• What the exercise asks
Print, exactly and with both ends included, the lines below that run from the one containing "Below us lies" to the one containing "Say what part". Pictures are omitted.

====

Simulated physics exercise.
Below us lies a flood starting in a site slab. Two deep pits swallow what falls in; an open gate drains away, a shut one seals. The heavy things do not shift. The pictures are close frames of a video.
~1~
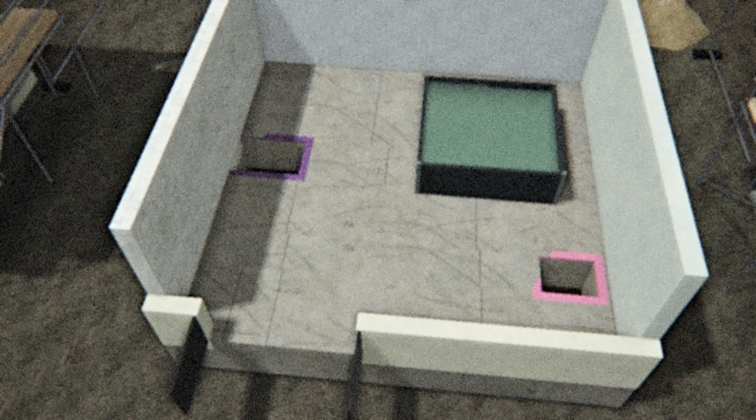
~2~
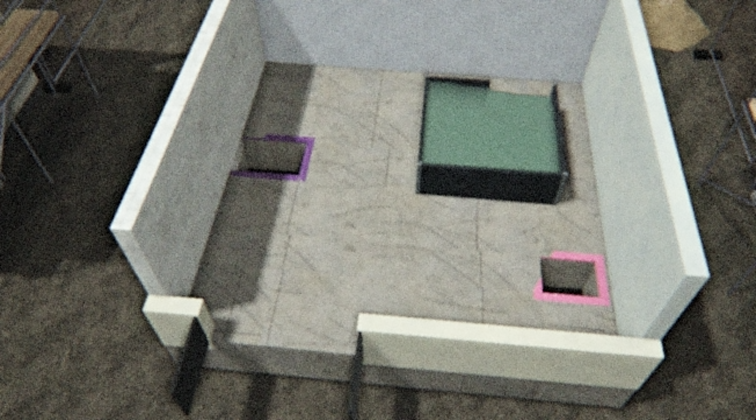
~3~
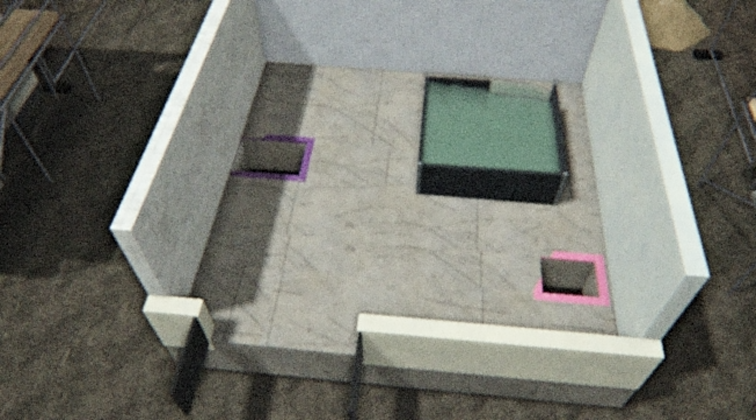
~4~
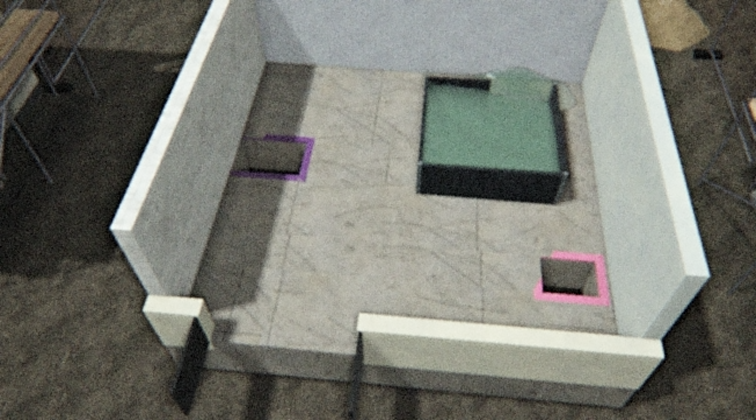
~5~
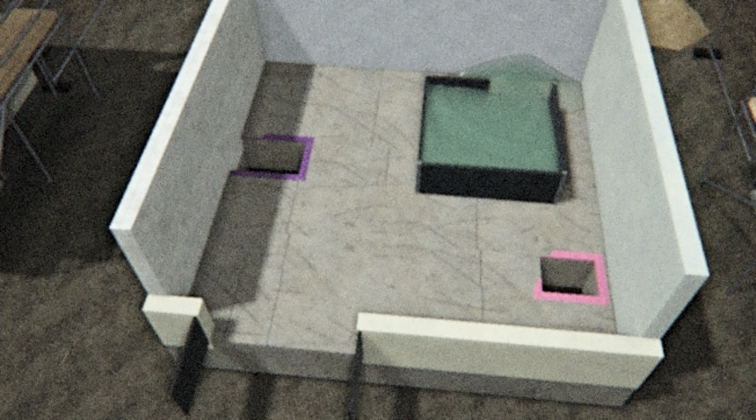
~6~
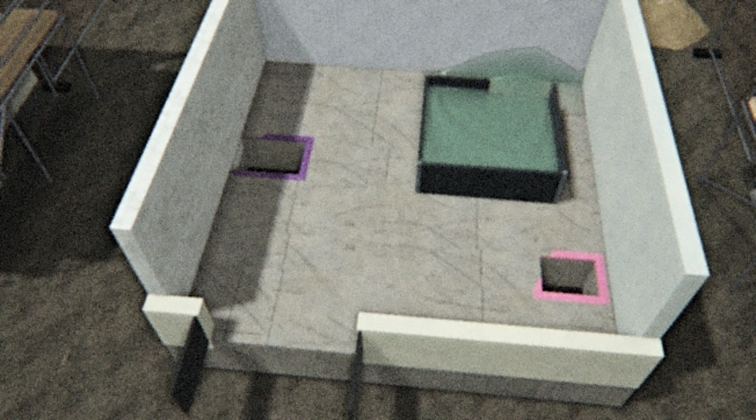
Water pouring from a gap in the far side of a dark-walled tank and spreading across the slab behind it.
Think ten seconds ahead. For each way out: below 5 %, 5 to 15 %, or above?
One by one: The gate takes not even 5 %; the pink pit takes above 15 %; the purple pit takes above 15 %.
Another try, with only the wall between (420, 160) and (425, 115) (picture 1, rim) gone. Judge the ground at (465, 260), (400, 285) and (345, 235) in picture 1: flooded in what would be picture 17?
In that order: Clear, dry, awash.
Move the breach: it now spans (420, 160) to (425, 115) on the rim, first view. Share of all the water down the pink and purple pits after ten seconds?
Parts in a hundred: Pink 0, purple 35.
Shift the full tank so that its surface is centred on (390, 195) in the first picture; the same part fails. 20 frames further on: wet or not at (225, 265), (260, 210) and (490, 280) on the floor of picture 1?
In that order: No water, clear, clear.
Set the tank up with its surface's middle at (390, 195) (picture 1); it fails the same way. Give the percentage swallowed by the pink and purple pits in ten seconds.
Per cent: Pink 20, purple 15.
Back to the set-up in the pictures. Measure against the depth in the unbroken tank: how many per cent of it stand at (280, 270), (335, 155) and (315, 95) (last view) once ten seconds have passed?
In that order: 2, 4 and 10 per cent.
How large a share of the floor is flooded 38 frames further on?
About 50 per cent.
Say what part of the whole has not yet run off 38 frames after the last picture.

====

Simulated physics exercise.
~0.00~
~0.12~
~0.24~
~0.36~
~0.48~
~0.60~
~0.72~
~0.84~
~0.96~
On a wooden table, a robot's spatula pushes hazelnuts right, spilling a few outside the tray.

====

• Solved exercise
Below us lies a flood starting in a site slab. Two deep pits swallow what falls in; an open gate drains away, a shut one seals. The heavy things do not shift. The pictures are close frames of a video.
~1~
~2~
~3~
~4~
~5~
~6~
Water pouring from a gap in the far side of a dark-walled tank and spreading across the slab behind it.
Think ten seconds ahead. For each way out: below 5 %, 5 to 15 %, or above?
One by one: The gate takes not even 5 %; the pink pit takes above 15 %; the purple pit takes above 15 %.
Another try, with only the wall between (420, 160) and (425, 115) (picture 1, rim) gone. Judge the ground at (465, 260), (400, 285) and (345, 235) in picture 1: flooded in what would be picture 17?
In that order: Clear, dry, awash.
Move the breach: it now spans (420, 160) to (425, 115) on the rim, first view. Share of all the water down the pink and purple pits after ten seconds?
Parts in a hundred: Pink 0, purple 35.
Shift the full tank so that its surface is centred on (390, 195) in the first picture; the same part fails. 20 frames further on: wet or not at (225, 265), (260, 210) and (490, 280) on the floor of picture 1?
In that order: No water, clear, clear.
Set the tank up with its surface's middle at (390, 195) (picture 1); it fails the same way. Give the percentage swallowed by the pink and purple pits in ten seconds.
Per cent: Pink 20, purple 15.
Back to the set-up in the pictures. Measure against the depth in the unbroken tank: how many per cent of it stand at (280, 270), (335, 155) and (315, 95) (last view) once ten seconds have passed?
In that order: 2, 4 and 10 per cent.
How large a share of the floor is flooded 38 frames further on?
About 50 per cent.
Say what part of the whole has not yet run off 38 frames after the last picture.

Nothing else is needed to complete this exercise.